## Written problem
The data below should be restated word for word, with every picture omitted.

## Dataset excerpt

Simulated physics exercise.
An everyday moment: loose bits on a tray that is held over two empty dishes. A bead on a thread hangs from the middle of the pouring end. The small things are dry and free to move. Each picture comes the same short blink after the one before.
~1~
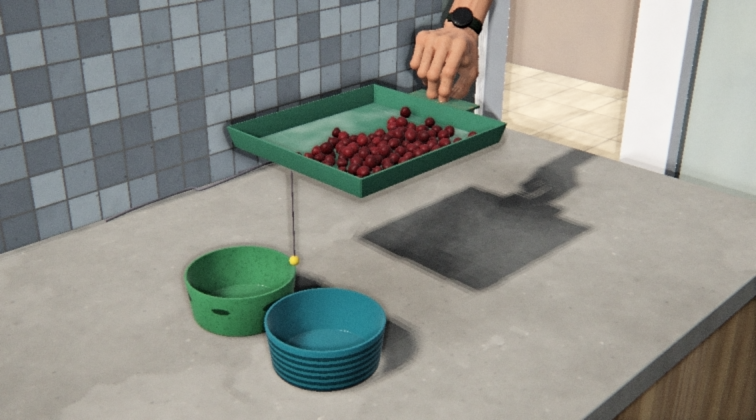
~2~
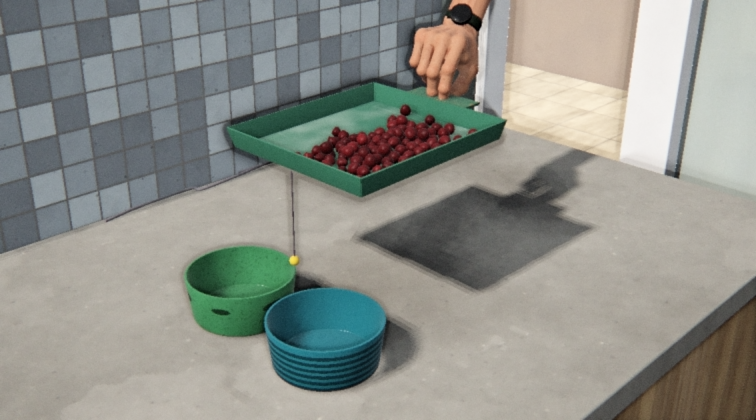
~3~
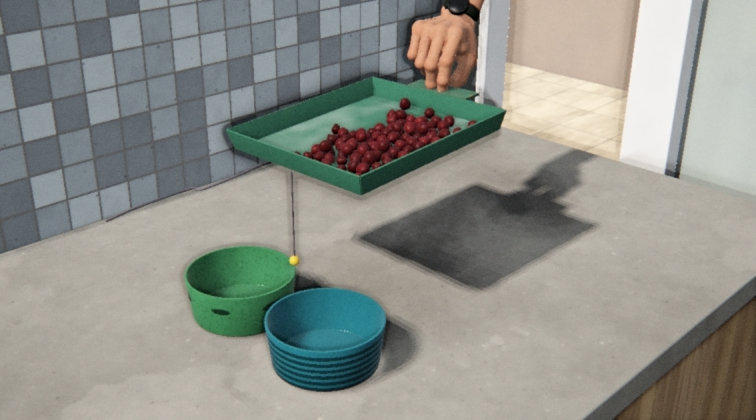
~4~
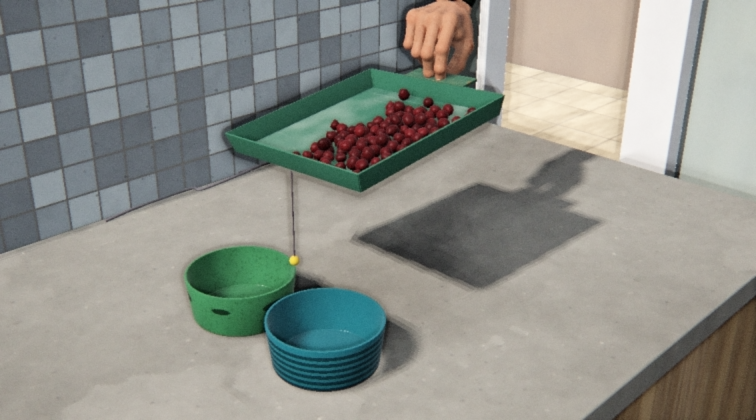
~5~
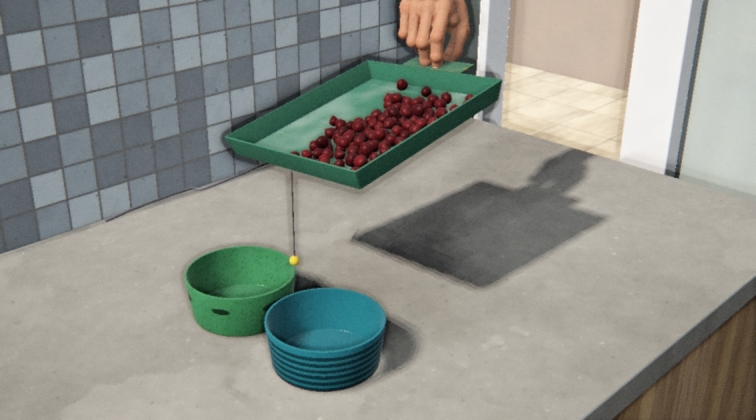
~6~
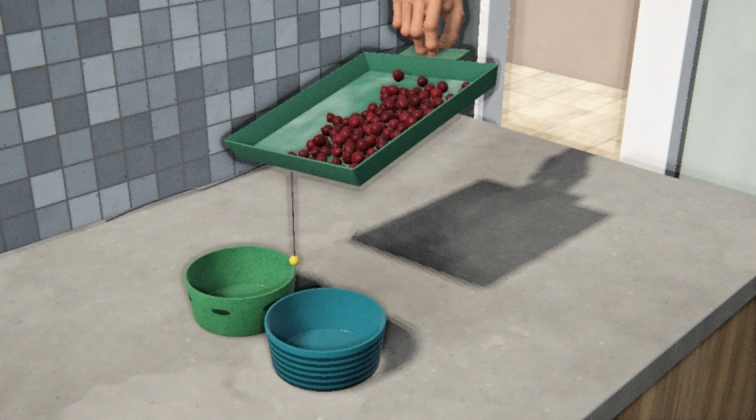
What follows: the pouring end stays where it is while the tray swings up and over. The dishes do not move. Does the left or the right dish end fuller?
The left-hand dish gets more.
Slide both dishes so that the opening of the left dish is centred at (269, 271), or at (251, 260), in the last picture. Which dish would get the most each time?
One: The left dish. Two: The left-hand dish.
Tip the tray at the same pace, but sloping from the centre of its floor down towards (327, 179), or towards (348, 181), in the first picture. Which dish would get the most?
First right, then the dish on the right.
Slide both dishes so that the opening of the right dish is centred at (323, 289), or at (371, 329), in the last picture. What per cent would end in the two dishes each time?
The first gives 70 %, the second 20 %.
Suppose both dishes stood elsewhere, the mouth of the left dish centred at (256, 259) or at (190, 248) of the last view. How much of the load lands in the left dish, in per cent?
About 70 and 40 per cent.
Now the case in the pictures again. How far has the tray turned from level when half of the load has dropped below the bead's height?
Near 110 degrees.
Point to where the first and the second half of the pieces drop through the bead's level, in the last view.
Early half (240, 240), late half (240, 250).
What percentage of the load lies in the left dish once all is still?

## The response
Simulated physics exercise.
An everyday moment: loose bits on a tray that is held over two empty dishes. A bead on a thread hangs from the middle of the pouring end. The small things are dry and free to move. Each picture comes the same short blink after the one before.
~1~
~2~
~3~
~4~
~5~
~6~
What follows: the pouring end stays where it is while the tray swings up and over. The dishes do not move. Does the left or the right dish end fuller?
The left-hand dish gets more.
Slide both dishes so that the opening of the left dish is centred at (269, 271), or at (251, 260), in the last picture. Which dish would get the most each time?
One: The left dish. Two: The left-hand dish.
Tip the tray at the same pace, but sloping from the centre of its floor down towards (327, 179), or towards (348, 181), in the first picture. Which dish would get the most?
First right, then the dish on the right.
Slide both dishes so that the opening of the right dish is centred at (323, 289), or at (371, 329), in the last picture. What per cent would end in the two dishes each time?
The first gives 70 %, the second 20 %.
Suppose both dishes stood elsewhere, the mouth of the left dish centred at (256, 259) or at (190, 248) of the last view. How much of the load lands in the left dish, in per cent?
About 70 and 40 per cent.
Now the case in the pictures again. How far has the tray turned from level when half of the load has dropped below the bead's height?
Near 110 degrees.
Point to where the first and the second half of the pieces drop through the bead's level, in the last view.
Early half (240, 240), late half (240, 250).
What percentage of the load lies in the left dish once all is still?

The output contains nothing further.